Write the number of lines holding the word "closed", and nothing else.

* * *

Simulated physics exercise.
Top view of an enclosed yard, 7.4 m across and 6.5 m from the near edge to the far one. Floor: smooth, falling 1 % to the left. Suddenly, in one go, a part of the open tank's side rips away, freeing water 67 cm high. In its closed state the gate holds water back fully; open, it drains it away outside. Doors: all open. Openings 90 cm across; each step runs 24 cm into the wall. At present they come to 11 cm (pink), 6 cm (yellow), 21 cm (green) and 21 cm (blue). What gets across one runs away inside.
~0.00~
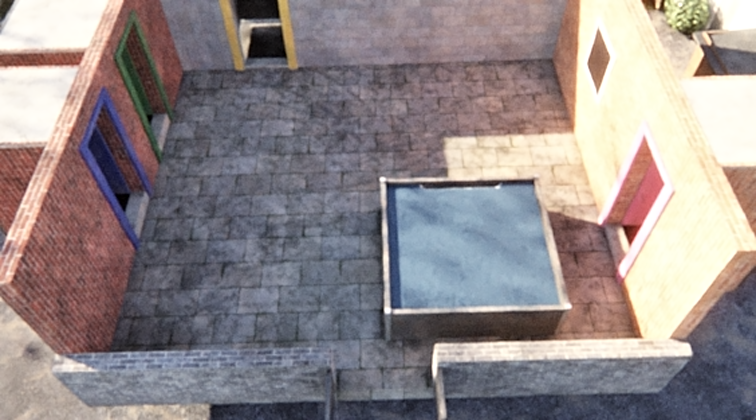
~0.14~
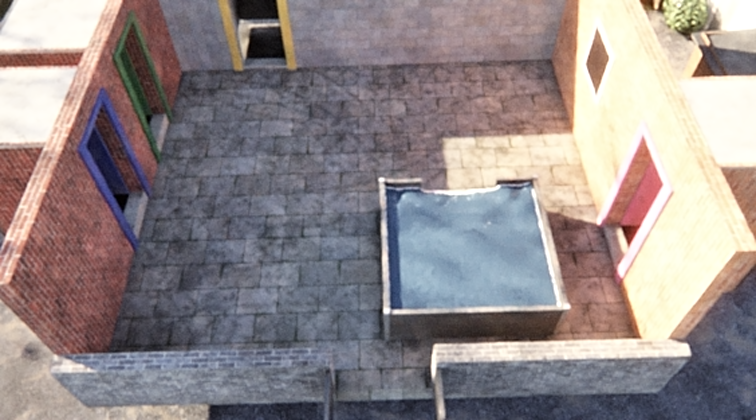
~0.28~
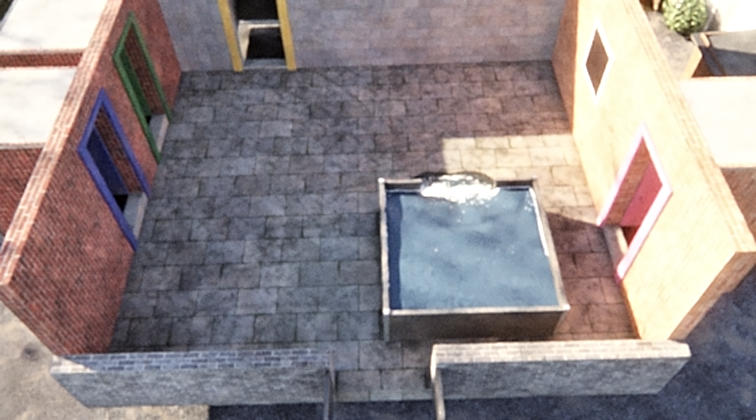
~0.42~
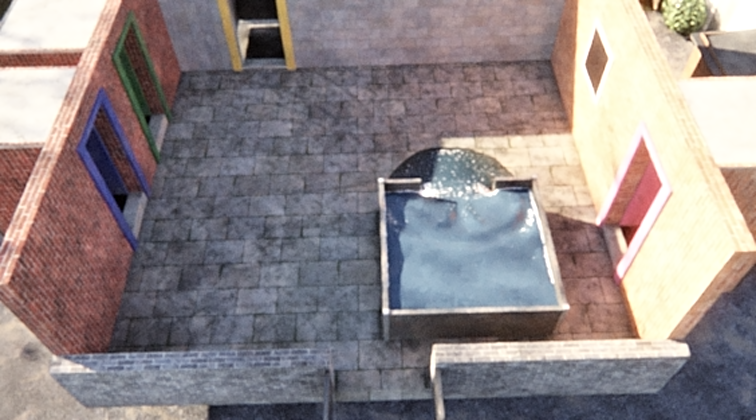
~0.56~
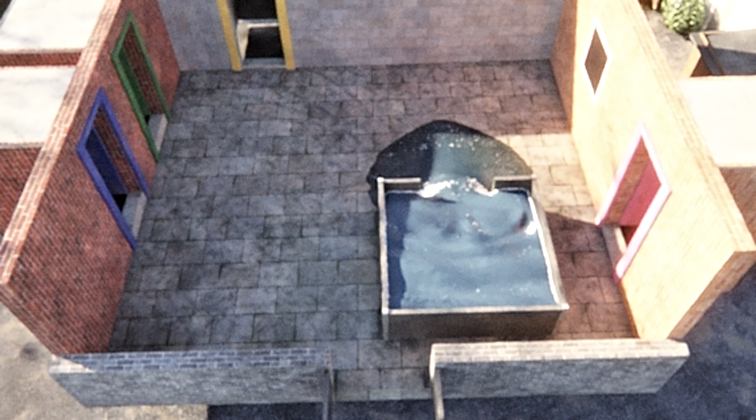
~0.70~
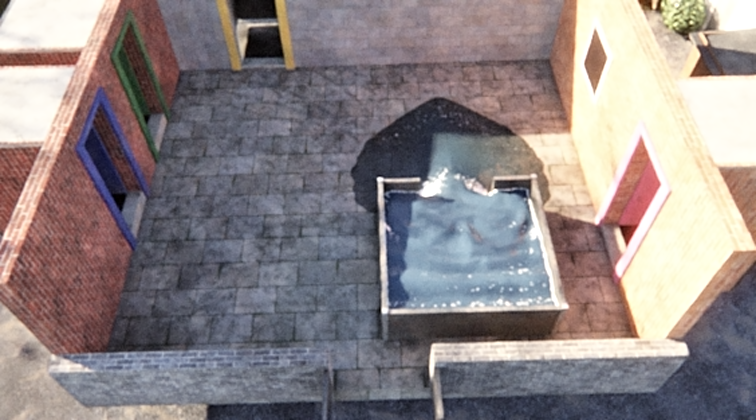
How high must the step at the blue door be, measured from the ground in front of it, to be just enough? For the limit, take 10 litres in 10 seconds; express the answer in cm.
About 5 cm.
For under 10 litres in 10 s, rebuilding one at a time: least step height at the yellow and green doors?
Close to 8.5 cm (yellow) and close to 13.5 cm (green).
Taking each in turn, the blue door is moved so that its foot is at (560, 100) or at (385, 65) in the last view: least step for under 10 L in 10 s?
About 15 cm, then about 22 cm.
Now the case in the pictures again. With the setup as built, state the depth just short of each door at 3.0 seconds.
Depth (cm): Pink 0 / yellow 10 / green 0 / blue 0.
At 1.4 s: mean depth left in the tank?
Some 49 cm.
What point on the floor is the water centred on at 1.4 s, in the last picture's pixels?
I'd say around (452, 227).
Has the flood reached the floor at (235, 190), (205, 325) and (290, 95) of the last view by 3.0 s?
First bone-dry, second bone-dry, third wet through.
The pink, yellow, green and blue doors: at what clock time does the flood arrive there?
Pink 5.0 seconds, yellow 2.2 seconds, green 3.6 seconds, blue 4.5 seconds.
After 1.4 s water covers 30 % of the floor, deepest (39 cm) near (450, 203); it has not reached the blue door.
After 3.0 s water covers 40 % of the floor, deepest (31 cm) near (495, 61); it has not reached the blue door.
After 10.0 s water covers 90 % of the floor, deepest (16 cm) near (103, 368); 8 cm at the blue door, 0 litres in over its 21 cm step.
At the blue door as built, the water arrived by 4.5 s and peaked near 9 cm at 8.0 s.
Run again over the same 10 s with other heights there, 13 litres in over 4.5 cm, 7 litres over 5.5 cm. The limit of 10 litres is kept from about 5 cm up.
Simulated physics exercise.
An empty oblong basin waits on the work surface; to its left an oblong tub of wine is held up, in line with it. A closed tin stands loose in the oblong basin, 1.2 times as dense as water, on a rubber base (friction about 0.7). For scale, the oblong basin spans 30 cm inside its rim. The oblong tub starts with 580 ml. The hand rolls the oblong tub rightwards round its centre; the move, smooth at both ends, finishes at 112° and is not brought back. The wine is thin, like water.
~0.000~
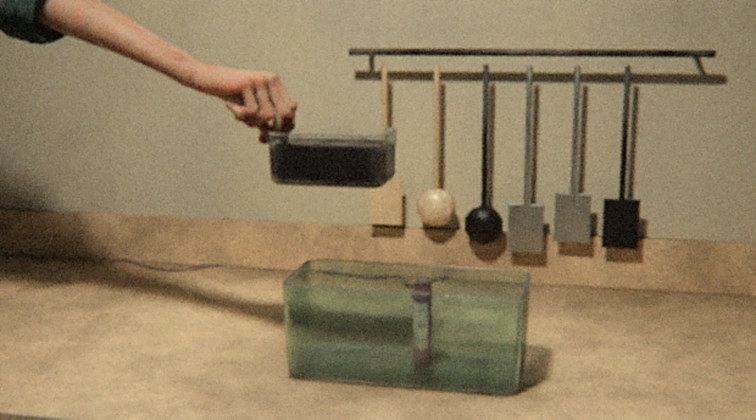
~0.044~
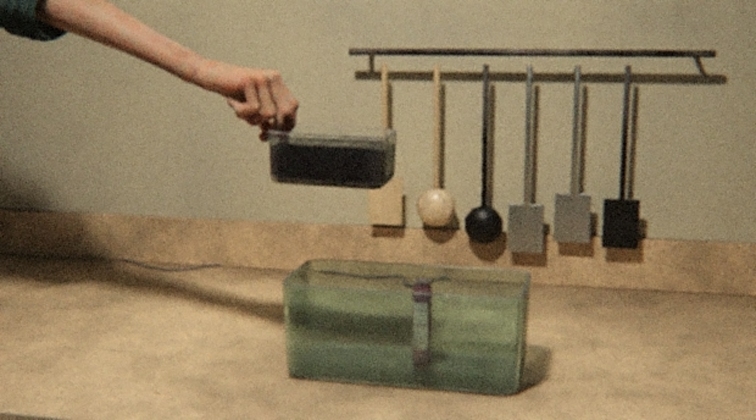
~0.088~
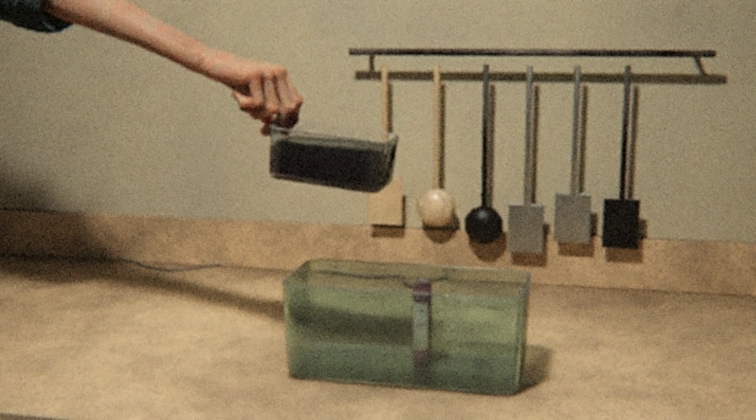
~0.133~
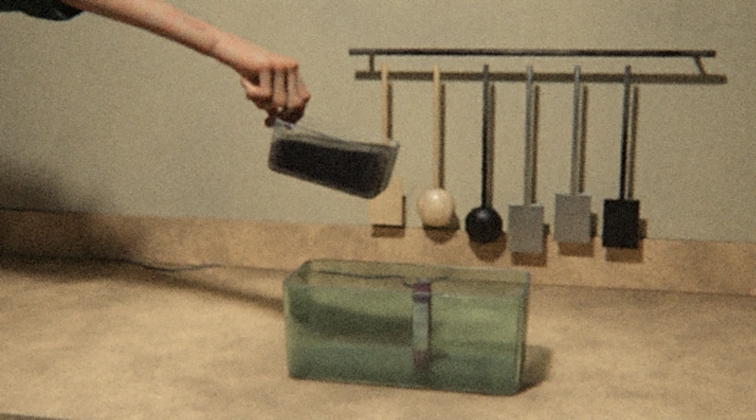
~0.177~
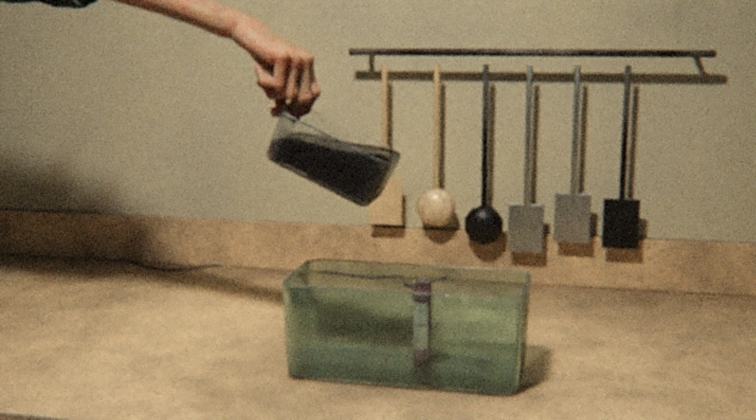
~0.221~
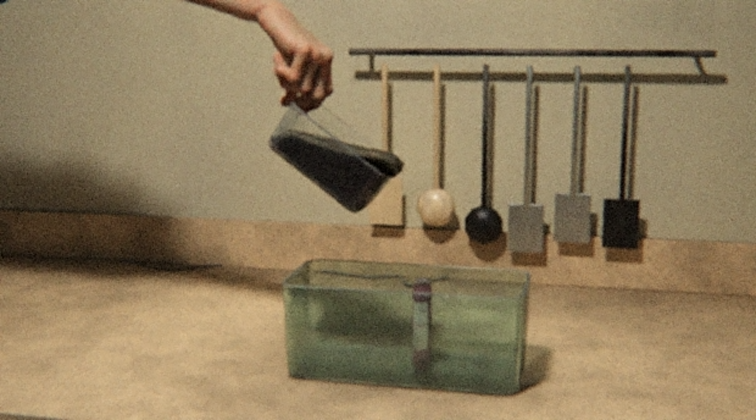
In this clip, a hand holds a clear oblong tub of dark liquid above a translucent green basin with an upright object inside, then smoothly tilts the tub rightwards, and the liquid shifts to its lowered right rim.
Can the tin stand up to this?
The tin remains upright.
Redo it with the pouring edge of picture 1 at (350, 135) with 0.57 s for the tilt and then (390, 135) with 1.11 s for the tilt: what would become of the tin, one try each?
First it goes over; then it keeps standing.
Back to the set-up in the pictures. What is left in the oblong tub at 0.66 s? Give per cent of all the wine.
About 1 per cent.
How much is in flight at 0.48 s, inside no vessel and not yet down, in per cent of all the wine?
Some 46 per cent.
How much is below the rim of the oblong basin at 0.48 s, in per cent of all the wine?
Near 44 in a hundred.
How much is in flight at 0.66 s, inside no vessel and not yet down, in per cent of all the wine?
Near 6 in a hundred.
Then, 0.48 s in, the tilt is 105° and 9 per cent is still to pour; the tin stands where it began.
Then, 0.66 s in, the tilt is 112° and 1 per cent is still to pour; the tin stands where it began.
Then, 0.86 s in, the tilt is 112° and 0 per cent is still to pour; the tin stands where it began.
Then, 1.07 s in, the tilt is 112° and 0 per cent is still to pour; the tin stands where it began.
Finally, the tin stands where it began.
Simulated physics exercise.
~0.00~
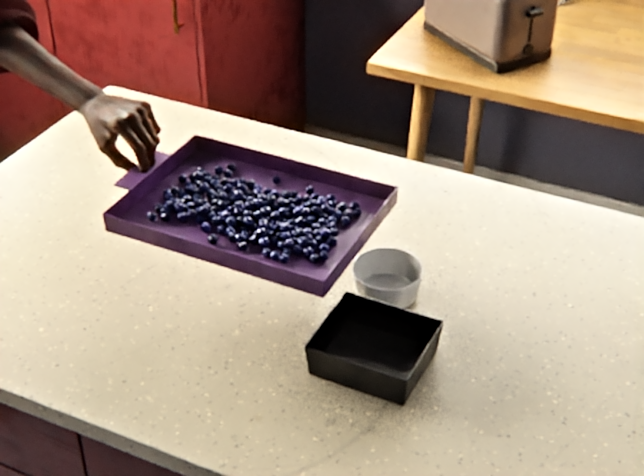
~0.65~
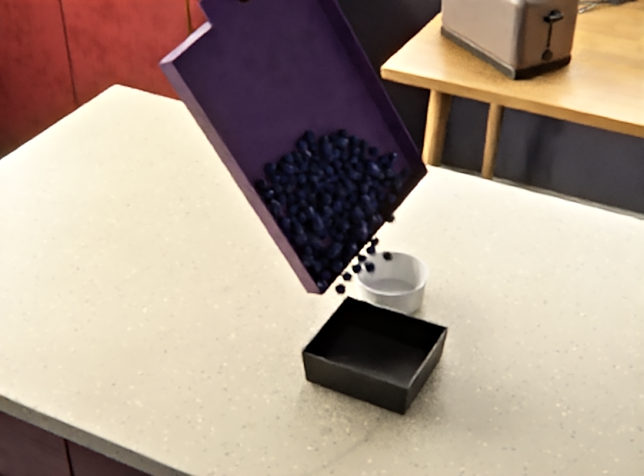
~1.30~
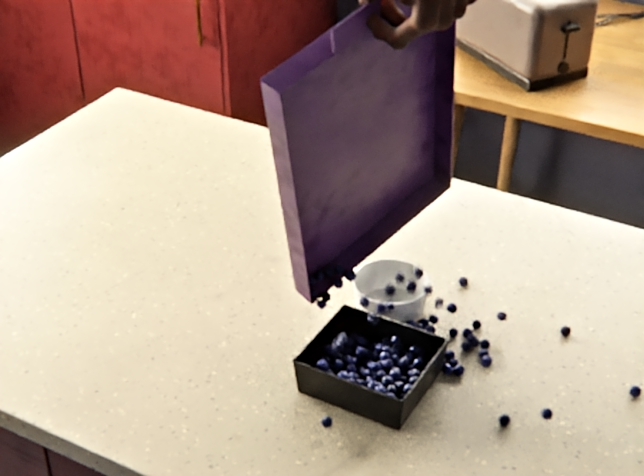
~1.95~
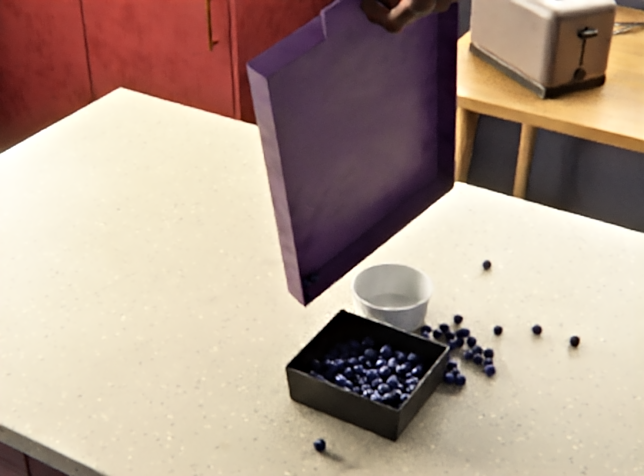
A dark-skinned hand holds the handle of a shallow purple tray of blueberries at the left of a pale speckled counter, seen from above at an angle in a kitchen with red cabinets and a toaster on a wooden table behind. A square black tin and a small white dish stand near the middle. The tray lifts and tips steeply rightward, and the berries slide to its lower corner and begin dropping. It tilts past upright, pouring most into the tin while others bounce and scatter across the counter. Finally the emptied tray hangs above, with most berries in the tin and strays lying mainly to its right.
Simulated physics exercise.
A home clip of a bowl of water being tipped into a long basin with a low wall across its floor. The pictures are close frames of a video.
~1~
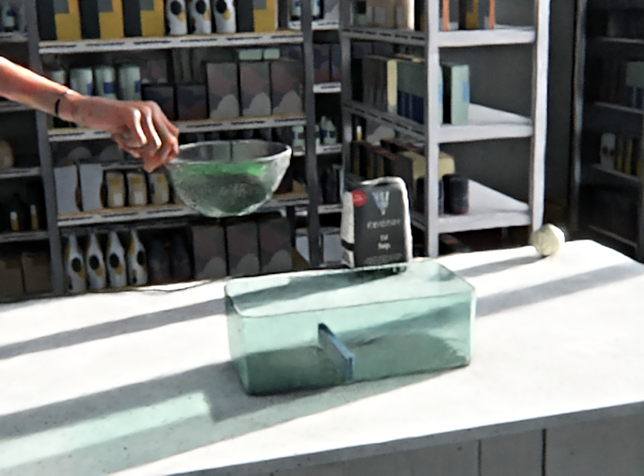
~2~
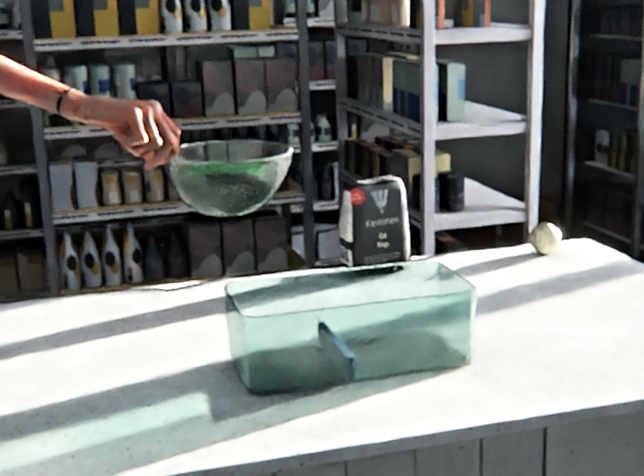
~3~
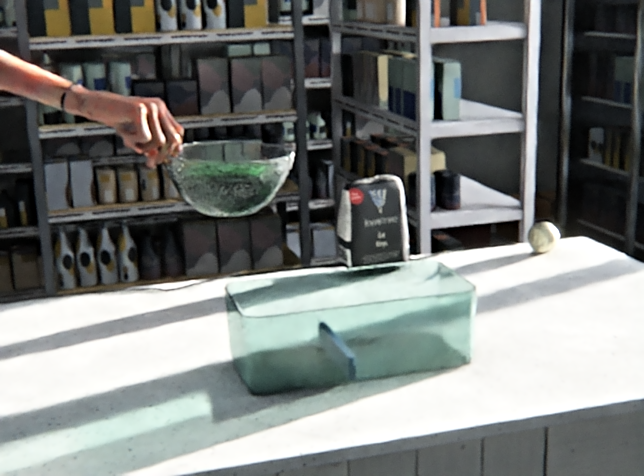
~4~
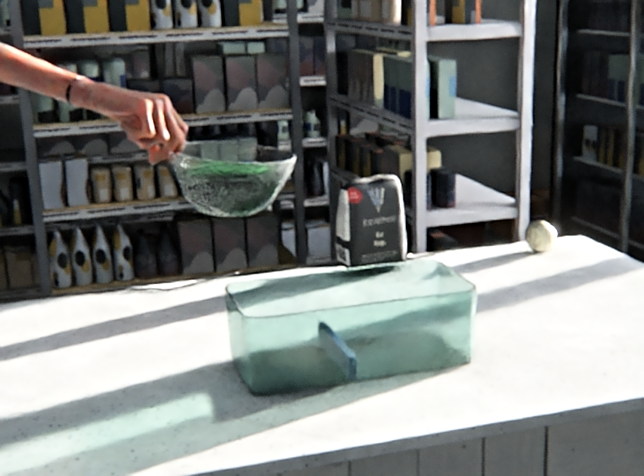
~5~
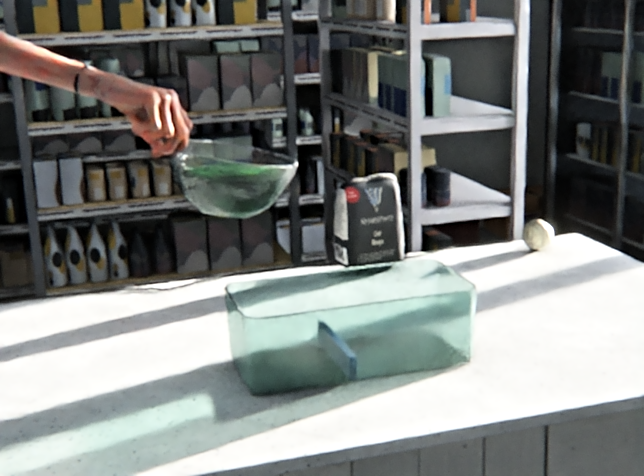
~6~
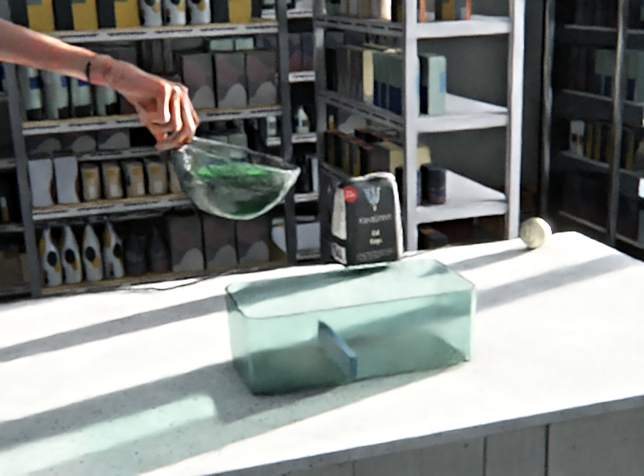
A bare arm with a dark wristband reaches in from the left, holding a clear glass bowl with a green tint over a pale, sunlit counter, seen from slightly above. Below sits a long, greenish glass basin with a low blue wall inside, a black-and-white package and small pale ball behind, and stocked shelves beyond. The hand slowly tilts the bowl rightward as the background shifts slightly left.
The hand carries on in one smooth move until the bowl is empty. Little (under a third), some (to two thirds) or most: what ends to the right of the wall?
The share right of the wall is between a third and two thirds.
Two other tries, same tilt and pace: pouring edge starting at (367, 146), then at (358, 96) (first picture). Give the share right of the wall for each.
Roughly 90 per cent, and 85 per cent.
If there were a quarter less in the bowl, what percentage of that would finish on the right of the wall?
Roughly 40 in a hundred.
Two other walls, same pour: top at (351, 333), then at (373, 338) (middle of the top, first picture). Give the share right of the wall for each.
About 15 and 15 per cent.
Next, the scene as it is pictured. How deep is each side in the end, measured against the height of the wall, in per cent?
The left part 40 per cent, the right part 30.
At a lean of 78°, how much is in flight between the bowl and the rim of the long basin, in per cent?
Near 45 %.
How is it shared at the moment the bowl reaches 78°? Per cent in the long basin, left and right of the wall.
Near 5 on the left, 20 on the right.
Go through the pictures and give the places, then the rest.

* * *

Response to this task: 2